Aim of the task -
Each line below should be quoted exactly, please.

Source material -

:::::

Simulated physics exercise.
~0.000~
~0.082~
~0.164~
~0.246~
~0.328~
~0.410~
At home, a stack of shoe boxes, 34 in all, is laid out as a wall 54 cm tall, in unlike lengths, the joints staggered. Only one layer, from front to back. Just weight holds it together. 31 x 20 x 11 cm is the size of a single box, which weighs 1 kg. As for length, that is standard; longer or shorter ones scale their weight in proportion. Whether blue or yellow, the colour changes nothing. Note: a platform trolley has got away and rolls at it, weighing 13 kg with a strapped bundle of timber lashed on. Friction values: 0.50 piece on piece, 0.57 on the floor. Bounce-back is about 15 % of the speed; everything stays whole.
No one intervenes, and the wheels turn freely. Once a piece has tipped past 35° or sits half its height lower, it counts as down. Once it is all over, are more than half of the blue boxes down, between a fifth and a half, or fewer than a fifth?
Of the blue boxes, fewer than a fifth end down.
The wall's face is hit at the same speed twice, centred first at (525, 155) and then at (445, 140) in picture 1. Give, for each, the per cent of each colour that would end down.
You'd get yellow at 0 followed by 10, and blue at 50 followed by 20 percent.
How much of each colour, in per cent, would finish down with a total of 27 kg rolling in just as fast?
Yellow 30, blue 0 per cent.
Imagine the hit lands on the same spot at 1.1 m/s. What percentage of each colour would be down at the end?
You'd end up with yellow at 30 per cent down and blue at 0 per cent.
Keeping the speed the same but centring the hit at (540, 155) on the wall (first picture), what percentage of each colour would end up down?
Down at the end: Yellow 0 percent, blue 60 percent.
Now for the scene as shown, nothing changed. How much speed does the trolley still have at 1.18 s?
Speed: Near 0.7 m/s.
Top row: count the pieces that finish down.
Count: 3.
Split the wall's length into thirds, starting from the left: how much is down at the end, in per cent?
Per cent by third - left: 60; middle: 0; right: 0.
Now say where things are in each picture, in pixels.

:::::

Solved exercise -
Simulated physics exercise.
~0.000~
~0.082~
~0.164~
~0.246~
~0.328~
~0.410~
At home, a stack of shoe boxes, 34 in all, is laid out as a wall 54 cm tall, in unlike lengths, the joints staggered. Only one layer, from front to back. Just weight holds it together. 31 x 20 x 11 cm is the size of a single box, which weighs 1 kg. As for length, that is standard; longer or shorter ones scale their weight in proportion. Whether blue or yellow, the colour changes nothing. Note: a platform trolley has got away and rolls at it, weighing 13 kg with a strapped bundle of timber lashed on. Friction values: 0.50 piece on piece, 0.57 on the floor. Bounce-back is about 15 % of the speed; everything stays whole.
No one intervenes, and the wheels turn freely. Once a piece has tipped past 35° or sits half its height lower, it counts as down. Once it is all over, are more than half of the blue boxes down, between a fifth and a half, or fewer than a fifth?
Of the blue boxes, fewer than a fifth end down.
The wall's face is hit at the same speed twice, centred first at (525, 155) and then at (445, 140) in picture 1. Give, for each, the per cent of each colour that would end down.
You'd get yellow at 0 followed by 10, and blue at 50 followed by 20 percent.
How much of each colour, in per cent, would finish down with a total of 27 kg rolling in just as fast?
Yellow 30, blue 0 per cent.
Imagine the hit lands on the same spot at 1.1 m/s. What percentage of each colour would be down at the end?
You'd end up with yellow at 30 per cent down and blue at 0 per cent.
Keeping the speed the same but centring the hit at (540, 155) on the wall (first picture), what percentage of each colour would end up down?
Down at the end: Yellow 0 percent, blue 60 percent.
Now for the scene as shown, nothing changed. How much speed does the trolley still have at 1.18 s?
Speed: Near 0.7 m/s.
Top row: count the pieces that finish down.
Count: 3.
Split the wall's length into thirds, starting from the left: how much is down at the end, in per cent?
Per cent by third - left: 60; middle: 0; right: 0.
Now say where things are in each picture, in pixels.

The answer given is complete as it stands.